> _Set task_
Output the material below unchanged, apart from leaving out the pictures.

> _Provided data_
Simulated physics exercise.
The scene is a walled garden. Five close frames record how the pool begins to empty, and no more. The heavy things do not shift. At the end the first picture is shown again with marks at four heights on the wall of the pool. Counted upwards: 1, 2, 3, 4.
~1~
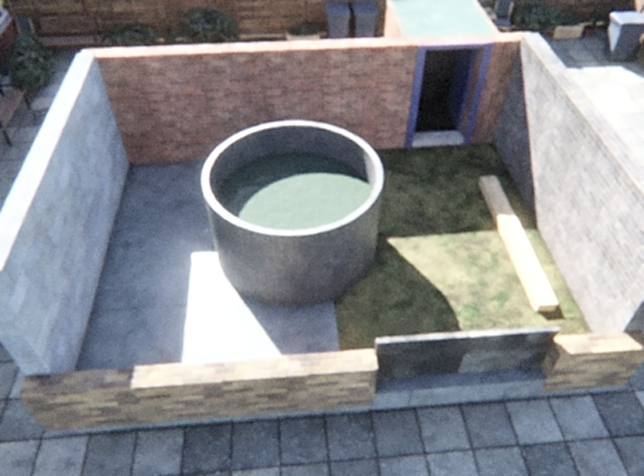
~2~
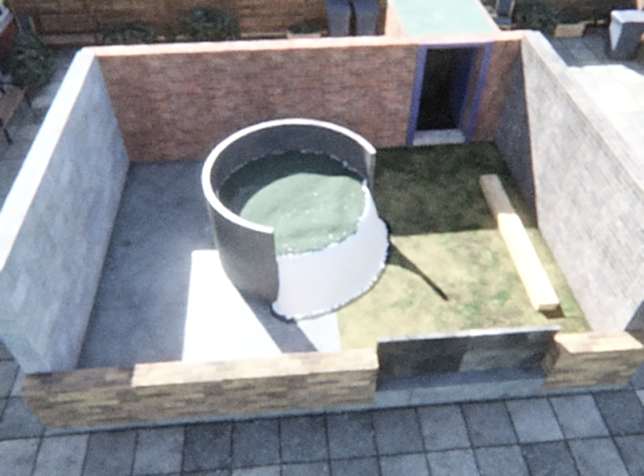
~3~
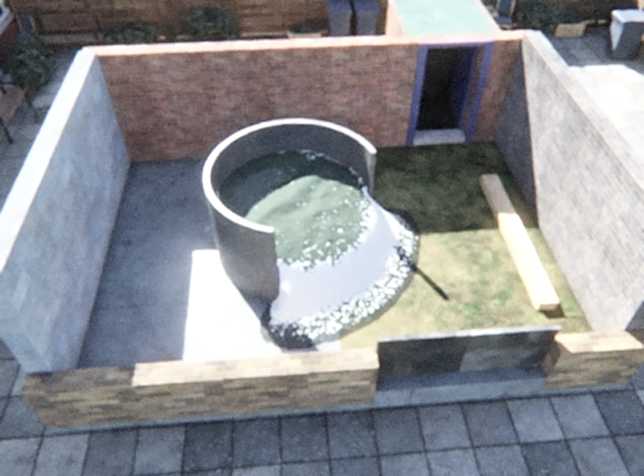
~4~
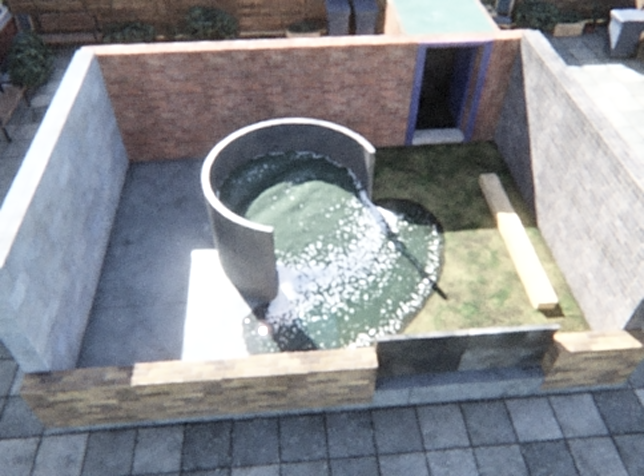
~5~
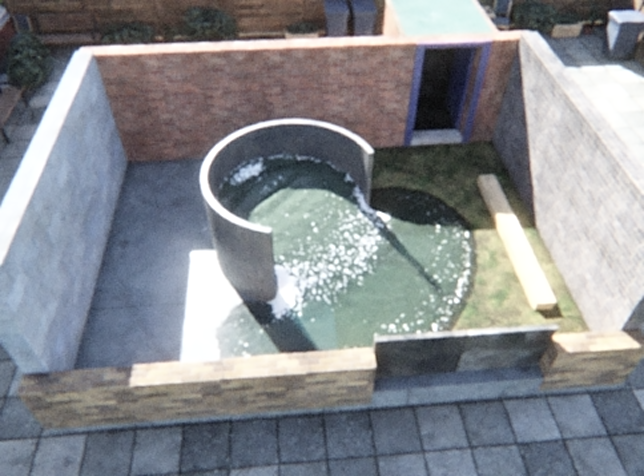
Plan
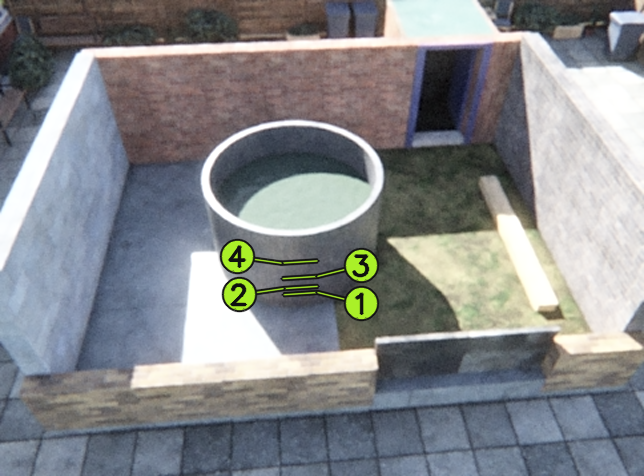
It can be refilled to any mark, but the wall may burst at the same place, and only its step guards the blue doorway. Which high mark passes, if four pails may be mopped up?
3.
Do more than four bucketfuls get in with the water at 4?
Yes, it does.
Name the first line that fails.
4.
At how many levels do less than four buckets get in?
Three of them.
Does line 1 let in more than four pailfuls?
No.
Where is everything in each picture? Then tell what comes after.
Water in the pool at rest, its middle at (294, 200); foot of the blue doorway at (437, 145); shut gate at (465, 340).
Water covers 3 % of the ground and shows as far out as (281, 269).
Water covers 8 % of the ground and shows as far out as (400, 213).
Water covers 15 % of the ground and shows as far out as (409, 204).
Water covers 25 % of the ground and shows as far out as (419, 193).
On the marked copy, 1 at (300, 293); 2 at (300, 287); 3 at (300, 277); 4 at (299, 262); from the bottom up 1, 2, 3, 4.
Choosing 1, nothing gets over.
Choosing 2, nothing gets over.
Choosing 3, a bucket or two gets in.
Choosing 4, about 12 bucketfuls get in.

> _Exercise output_
Simulated physics exercise.
The scene is a walled garden. Five close frames record how the pool begins to empty, and no more. The heavy things do not shift. At the end the first picture is shown again with marks at four heights on the wall of the pool. Counted upwards: 1, 2, 3, 4.
~1~
~2~
~3~
~4~
~5~
Plan
It can be refilled to any mark, but the wall may burst at the same place, and only its step guards the blue doorway. Which high mark passes, if four pails may be mopped up?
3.
Do more than four bucketfuls get in with the water at 4?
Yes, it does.
Name the first line that fails.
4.
At how many levels do less than four buckets get in?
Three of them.
Does line 1 let in more than four pailfuls?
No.
Where is everything in each picture? Then tell what comes after.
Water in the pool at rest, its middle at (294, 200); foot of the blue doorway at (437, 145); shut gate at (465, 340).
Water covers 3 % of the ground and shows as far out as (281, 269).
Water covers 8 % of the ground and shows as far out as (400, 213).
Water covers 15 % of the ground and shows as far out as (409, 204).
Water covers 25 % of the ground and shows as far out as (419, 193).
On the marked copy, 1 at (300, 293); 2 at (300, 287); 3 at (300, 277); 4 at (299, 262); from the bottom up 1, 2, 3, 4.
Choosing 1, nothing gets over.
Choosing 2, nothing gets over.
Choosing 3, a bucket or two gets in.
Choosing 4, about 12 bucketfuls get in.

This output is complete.